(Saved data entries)
[start]

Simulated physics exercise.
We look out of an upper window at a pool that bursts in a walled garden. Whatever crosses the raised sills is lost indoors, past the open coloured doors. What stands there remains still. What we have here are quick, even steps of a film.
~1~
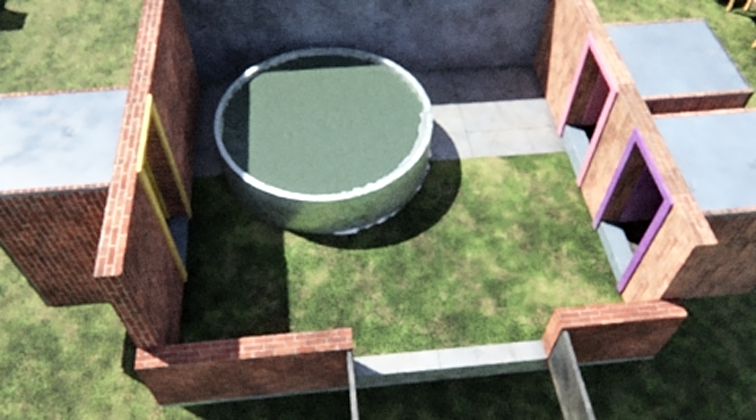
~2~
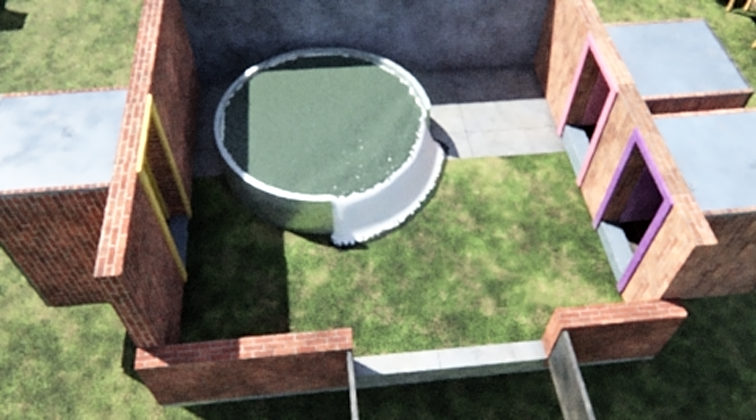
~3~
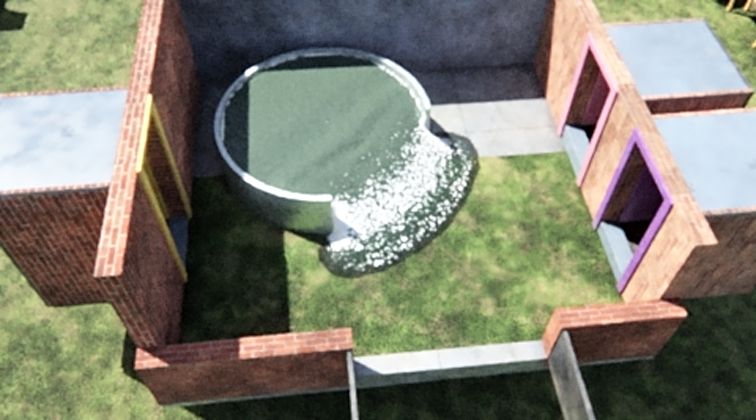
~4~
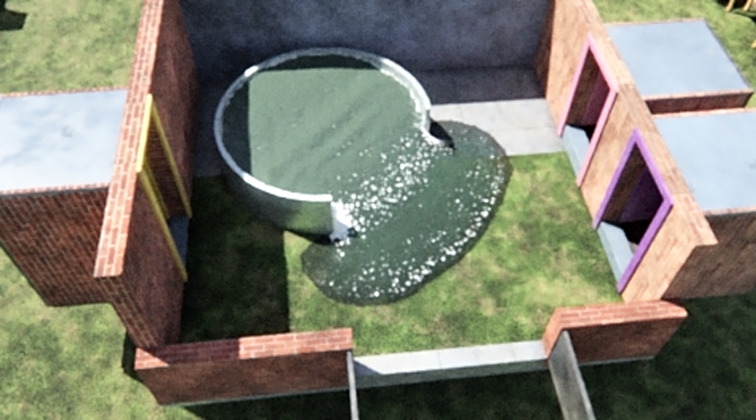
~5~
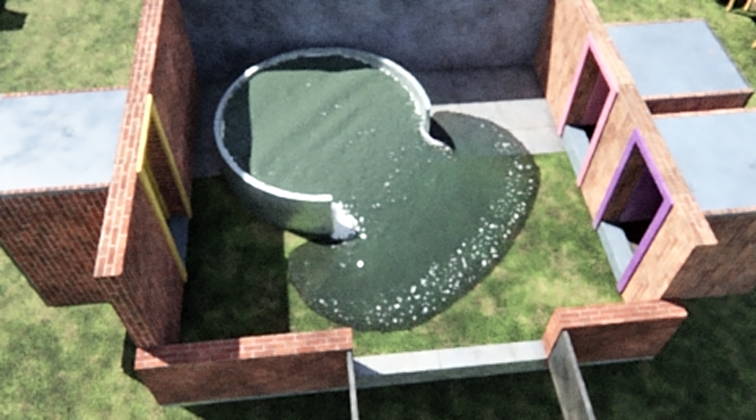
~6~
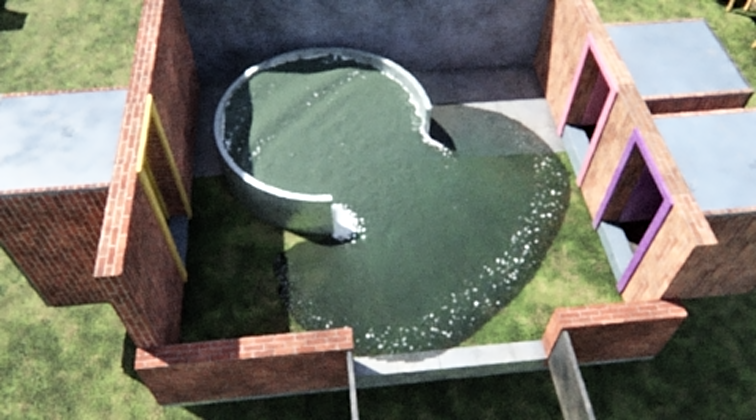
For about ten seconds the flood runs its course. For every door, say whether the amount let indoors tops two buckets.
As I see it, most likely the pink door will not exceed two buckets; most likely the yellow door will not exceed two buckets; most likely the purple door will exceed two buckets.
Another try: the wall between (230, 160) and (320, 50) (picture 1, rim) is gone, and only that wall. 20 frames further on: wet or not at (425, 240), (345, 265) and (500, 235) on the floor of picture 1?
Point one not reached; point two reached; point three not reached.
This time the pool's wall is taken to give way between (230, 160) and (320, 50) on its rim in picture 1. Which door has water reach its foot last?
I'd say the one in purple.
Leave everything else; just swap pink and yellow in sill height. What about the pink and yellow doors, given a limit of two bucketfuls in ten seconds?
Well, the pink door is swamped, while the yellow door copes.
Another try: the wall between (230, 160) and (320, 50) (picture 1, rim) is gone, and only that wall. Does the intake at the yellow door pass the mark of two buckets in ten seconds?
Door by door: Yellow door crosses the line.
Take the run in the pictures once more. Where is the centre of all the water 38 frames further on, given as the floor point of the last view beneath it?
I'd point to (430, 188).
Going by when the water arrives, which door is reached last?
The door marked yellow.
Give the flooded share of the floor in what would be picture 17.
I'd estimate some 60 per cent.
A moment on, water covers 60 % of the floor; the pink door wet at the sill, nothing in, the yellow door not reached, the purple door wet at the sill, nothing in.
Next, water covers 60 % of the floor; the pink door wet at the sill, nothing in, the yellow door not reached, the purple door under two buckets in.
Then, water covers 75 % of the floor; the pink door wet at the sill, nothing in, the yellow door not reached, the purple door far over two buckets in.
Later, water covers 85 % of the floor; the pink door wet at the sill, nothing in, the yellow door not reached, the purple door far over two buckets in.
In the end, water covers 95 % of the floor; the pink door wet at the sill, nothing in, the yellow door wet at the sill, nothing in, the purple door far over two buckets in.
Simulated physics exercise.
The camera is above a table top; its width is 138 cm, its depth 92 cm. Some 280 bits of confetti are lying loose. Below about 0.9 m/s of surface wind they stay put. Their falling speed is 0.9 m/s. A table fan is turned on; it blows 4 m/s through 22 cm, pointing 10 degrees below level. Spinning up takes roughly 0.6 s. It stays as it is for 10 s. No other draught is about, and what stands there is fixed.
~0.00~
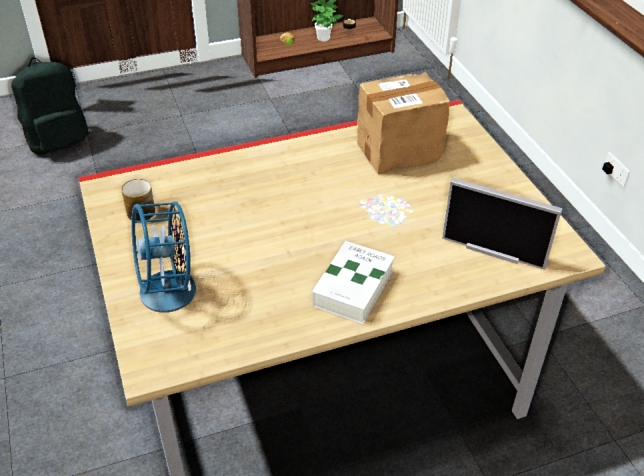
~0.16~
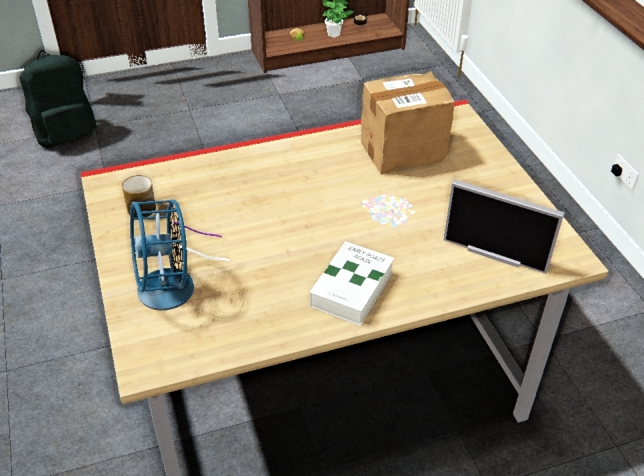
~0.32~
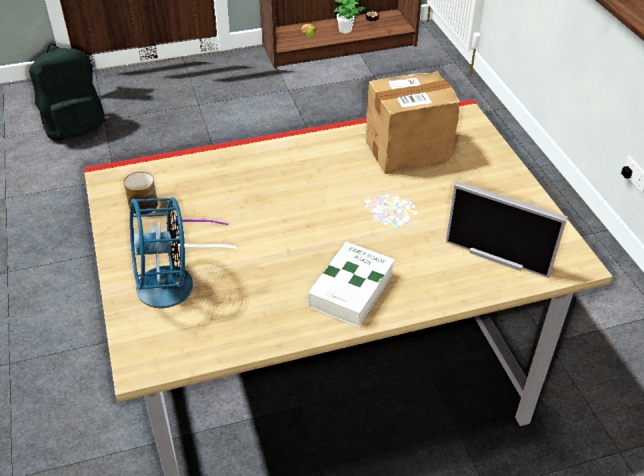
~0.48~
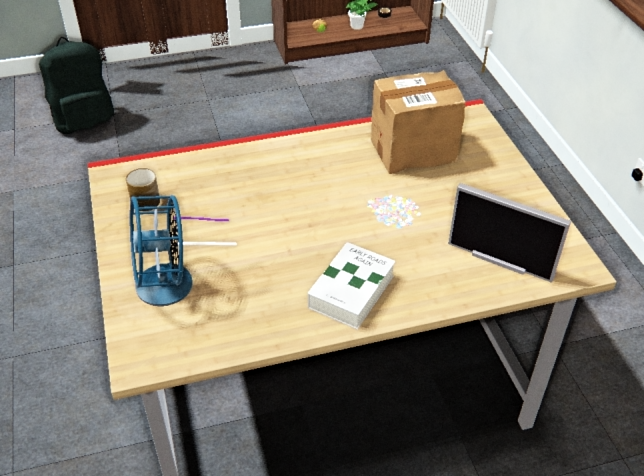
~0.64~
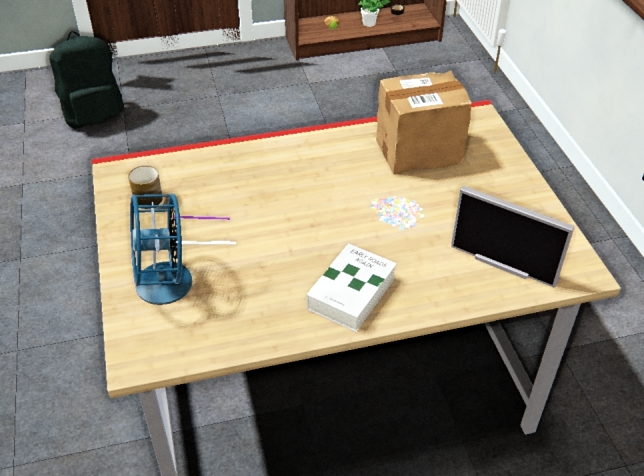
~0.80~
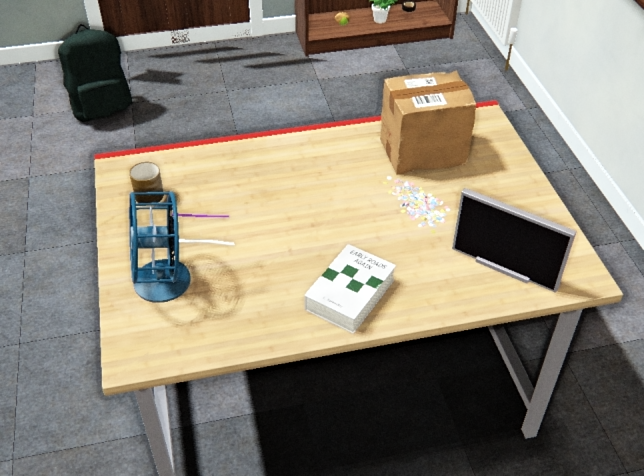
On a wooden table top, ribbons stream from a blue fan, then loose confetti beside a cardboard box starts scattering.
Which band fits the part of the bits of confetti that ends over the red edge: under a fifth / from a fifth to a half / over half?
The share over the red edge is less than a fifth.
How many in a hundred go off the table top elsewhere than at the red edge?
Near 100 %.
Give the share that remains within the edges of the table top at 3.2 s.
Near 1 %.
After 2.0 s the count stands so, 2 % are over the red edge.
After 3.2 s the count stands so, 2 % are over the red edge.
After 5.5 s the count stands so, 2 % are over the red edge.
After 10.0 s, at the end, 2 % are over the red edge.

[end]

[Given exercise]
Your copy should match the records word for word, with the pictures removed.

[Finished answer]
Simulated physics exercise.
We look out of an upper window at a pool that bursts in a walled garden. Whatever crosses the raised sills is lost indoors, past the open coloured doors. What stands there remains still. What we have here are quick, even steps of a film.
~1~
~2~
~3~
~4~
~5~
~6~
For about ten seconds the flood runs its course. For every door, say whether the amount let indoors tops two buckets.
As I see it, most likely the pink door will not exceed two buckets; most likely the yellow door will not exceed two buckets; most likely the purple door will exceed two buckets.
Another try: the wall between (230, 160) and (320, 50) (picture 1, rim) is gone, and only that wall. 20 frames further on: wet or not at (425, 240), (345, 265) and (500, 235) on the floor of picture 1?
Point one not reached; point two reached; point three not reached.
This time the pool's wall is taken to give way between (230, 160) and (320, 50) on its rim in picture 1. Which door has water reach its foot last?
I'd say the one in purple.
Leave everything else; just swap pink and yellow in sill height. What about the pink and yellow doors, given a limit of two bucketfuls in ten seconds?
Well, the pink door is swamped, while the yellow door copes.
Another try: the wall between (230, 160) and (320, 50) (picture 1, rim) is gone, and only that wall. Does the intake at the yellow door pass the mark of two buckets in ten seconds?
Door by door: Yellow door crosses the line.
Take the run in the pictures once more. Where is the centre of all the water 38 frames further on, given as the floor point of the last view beneath it?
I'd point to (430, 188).
Going by when the water arrives, which door is reached last?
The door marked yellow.
Give the flooded share of the floor in what would be picture 17.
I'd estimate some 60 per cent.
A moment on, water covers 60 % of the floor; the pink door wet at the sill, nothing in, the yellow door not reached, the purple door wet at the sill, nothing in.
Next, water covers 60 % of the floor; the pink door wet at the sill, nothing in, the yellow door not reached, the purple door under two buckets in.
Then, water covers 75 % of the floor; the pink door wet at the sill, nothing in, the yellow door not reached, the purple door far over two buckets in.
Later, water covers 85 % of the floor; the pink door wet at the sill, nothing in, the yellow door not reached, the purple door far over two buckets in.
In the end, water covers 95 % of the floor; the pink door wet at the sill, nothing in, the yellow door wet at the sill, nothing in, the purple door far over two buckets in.
Simulated physics exercise.
The camera is above a table top; its width is 138 cm, its depth 92 cm. Some 280 bits of confetti are lying loose. Below about 0.9 m/s of surface wind they stay put. Their falling speed is 0.9 m/s. A table fan is turned on; it blows 4 m/s through 22 cm, pointing 10 degrees below level. Spinning up takes roughly 0.6 s. It stays as it is for 10 s. No other draught is about, and what stands there is fixed.
~0.00~
~0.16~
~0.32~
~0.48~
~0.64~
~0.80~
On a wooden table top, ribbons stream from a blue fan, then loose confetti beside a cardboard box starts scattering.
Which band fits the part of the bits of confetti that ends over the red edge: under a fifth / from a fifth to a half / over half?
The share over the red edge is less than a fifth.
How many in a hundred go off the table top elsewhere than at the red edge?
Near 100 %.
Give the share that remains within the edges of the table top at 3.2 s.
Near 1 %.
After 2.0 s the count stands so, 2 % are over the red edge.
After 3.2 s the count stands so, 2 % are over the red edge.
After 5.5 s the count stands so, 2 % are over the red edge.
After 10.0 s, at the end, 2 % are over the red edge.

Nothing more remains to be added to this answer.